Exercise aim → Transcribe every line exactly and omit anything that is a picture.

'''

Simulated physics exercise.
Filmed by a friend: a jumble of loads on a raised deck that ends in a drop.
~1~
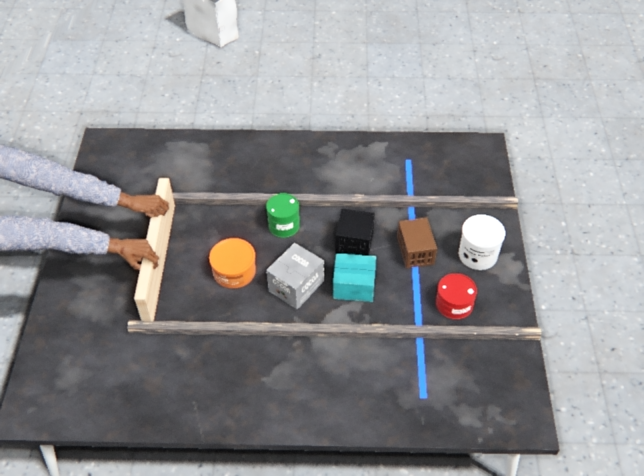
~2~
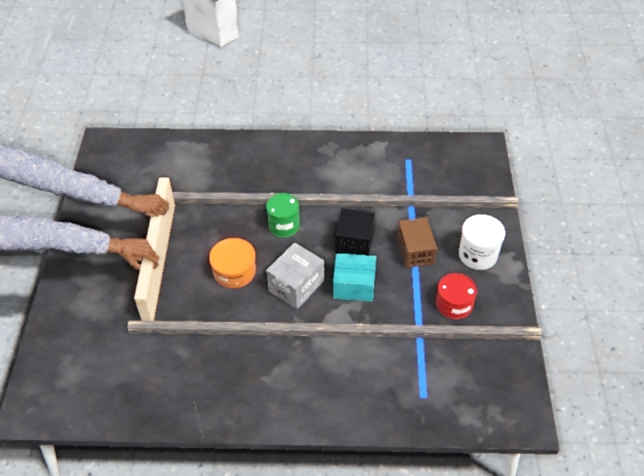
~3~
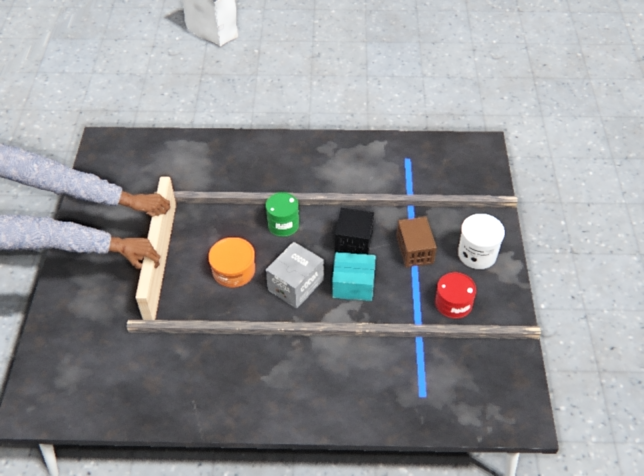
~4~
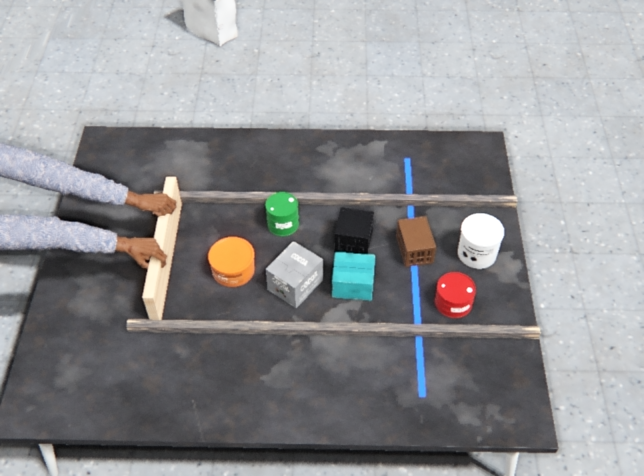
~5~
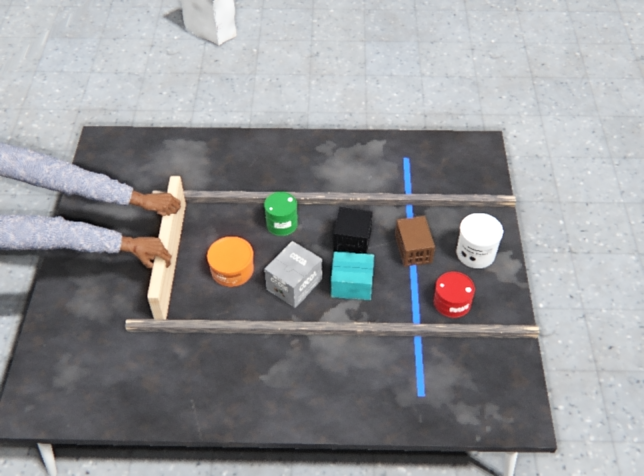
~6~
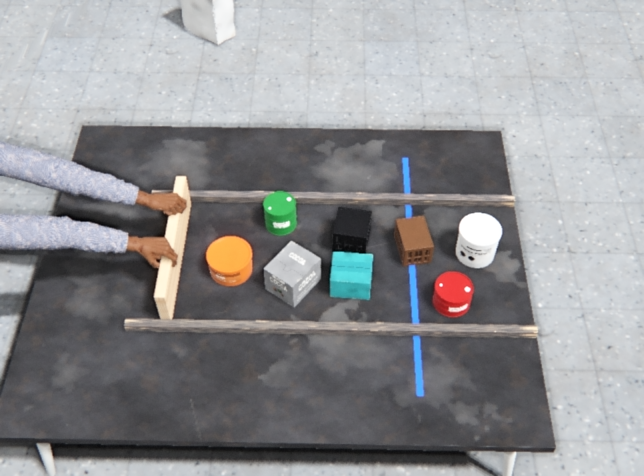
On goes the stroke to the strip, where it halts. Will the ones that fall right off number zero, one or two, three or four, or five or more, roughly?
They will number zero.
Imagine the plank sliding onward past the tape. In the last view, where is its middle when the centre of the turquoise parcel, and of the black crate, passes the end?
(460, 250) and (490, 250), roughly.
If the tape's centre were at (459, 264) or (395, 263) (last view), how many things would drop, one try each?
In order, 2 and 0.
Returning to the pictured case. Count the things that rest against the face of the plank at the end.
In total, 3.
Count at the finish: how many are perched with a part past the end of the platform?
It would come to 2.
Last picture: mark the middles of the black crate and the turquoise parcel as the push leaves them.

'''

Answer to the task →
Simulated physics exercise.
Filmed by a friend: a jumble of loads on a raised deck that ends in a drop.
~1~
~2~
~3~
~4~
~5~
~6~
On goes the stroke to the strip, where it halts. Will the ones that fall right off number zero, one or two, three or four, or five or more, roughly?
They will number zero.
Imagine the plank sliding onward past the tape. In the last view, where is its middle when the centre of the turquoise parcel, and of the black crate, passes the end?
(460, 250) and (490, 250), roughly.
If the tape's centre were at (459, 264) or (395, 263) (last view), how many things would drop, one try each?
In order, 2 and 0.
Returning to the pictured case. Count the things that rest against the face of the plank at the end.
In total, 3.
Count at the finish: how many are perched with a part past the end of the platform?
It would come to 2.
Last picture: mark the middles of the black crate and the turquoise parcel as the push leaves them.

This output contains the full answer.